== INPUT RECORDS

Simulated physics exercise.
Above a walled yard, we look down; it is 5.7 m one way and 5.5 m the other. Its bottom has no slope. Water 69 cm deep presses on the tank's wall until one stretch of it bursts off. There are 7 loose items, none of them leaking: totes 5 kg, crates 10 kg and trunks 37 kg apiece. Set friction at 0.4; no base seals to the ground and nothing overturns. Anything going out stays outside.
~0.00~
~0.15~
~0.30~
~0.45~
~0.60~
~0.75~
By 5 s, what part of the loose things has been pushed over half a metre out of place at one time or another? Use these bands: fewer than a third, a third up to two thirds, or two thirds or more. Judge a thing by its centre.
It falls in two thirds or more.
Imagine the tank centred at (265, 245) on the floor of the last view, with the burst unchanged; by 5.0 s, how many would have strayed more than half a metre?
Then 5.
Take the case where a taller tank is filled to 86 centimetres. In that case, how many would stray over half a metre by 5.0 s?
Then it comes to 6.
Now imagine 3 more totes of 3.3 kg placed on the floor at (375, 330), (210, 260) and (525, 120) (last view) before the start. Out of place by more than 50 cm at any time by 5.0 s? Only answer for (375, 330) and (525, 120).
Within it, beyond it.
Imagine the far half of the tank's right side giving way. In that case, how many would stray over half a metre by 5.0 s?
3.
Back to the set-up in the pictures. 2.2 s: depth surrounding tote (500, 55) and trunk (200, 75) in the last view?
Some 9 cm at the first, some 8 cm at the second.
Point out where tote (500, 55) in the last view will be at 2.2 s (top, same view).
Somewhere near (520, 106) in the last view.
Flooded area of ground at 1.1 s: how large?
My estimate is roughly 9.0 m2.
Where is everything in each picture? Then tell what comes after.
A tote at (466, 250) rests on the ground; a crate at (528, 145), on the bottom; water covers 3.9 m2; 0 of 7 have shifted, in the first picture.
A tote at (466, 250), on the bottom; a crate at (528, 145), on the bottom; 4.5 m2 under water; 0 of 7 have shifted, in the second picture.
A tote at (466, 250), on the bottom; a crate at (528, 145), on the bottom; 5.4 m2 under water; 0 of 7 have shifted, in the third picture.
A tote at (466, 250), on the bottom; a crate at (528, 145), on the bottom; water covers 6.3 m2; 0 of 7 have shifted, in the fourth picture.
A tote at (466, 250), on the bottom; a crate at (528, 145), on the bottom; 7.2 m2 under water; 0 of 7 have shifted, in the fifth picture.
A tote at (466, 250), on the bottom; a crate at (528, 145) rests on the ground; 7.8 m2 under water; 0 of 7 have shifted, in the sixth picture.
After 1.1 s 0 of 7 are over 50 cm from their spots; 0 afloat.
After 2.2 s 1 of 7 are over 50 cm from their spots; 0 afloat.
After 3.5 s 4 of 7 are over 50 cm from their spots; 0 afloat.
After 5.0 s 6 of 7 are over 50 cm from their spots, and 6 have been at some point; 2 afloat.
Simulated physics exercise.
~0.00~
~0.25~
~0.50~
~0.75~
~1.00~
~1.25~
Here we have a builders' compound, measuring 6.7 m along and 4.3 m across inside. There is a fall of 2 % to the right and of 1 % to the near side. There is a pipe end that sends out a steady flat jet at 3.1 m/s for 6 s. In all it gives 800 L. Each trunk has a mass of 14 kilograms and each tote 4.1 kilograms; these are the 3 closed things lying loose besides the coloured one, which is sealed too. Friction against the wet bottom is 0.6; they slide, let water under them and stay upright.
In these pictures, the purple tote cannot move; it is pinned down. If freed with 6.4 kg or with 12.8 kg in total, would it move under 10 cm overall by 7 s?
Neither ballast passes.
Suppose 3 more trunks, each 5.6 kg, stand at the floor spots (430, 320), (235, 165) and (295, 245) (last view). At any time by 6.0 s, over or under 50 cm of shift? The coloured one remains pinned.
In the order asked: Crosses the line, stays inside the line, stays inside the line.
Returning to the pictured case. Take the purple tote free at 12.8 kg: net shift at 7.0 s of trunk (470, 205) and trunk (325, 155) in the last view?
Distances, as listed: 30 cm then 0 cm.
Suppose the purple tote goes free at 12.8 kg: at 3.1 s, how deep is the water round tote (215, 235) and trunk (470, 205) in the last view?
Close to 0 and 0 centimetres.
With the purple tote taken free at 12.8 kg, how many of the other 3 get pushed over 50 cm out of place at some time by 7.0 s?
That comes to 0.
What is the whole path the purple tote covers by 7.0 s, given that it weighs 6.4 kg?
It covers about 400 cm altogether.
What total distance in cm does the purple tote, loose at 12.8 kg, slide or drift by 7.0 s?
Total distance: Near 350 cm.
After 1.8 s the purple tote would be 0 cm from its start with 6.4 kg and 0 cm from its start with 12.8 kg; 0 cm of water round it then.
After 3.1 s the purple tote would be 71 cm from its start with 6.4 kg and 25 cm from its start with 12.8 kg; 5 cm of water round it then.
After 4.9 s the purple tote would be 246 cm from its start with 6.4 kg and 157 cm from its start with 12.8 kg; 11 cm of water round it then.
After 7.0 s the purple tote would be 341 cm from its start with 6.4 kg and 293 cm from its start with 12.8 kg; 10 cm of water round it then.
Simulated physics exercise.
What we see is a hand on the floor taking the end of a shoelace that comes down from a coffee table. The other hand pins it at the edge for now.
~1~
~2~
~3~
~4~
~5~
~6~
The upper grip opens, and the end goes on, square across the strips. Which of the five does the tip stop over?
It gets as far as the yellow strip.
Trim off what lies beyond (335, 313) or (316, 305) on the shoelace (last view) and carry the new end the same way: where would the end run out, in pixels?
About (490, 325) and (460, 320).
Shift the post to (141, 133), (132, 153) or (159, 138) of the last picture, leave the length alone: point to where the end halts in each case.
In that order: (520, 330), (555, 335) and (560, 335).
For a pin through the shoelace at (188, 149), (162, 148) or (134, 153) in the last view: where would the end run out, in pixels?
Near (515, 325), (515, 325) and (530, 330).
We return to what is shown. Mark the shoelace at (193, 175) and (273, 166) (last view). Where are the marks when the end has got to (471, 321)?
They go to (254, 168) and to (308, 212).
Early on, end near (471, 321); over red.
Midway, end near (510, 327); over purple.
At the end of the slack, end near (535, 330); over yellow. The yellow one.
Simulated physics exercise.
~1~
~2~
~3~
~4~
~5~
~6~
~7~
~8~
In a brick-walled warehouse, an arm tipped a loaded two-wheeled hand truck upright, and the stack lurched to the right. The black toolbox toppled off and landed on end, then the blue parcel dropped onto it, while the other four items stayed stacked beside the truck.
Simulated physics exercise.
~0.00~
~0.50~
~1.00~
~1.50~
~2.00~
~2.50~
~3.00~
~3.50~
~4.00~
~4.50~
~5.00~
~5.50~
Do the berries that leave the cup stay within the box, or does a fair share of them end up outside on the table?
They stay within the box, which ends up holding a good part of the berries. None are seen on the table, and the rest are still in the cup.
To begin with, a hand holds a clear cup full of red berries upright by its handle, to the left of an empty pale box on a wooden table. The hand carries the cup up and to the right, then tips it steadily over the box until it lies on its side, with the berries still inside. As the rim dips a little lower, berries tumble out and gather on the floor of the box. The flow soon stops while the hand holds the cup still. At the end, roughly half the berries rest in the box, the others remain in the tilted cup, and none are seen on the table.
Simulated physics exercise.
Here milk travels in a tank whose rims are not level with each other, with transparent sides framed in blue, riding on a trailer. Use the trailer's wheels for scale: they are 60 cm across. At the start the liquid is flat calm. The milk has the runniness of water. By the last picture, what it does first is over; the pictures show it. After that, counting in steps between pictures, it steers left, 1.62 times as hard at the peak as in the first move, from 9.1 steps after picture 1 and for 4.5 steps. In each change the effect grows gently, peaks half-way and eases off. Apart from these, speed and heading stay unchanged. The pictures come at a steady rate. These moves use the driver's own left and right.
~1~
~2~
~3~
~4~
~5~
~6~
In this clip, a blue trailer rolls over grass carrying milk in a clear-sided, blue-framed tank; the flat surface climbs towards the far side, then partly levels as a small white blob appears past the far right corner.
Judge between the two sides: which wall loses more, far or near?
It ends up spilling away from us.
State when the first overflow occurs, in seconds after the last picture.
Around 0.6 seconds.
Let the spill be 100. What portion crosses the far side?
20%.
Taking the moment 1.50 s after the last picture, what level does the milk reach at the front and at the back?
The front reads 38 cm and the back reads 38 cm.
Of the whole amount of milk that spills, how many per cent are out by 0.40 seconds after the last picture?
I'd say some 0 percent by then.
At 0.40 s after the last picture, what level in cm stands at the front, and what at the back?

====

> **THE PROBLEM**
Reproduce only those lines of the entries above that run from the line with "Taking the moment" to the final line.

> **ANSWER FOR THE TASK**
Taking the moment 1.50 s after the last picture, what level does the milk reach at the front and at the back?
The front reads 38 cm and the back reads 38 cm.
Of the whole amount of milk that spills, how many per cent are out by 0.40 seconds after the last picture?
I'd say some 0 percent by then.
At 0.40 s after the last picture, what level in cm stands at the front, and what at the back?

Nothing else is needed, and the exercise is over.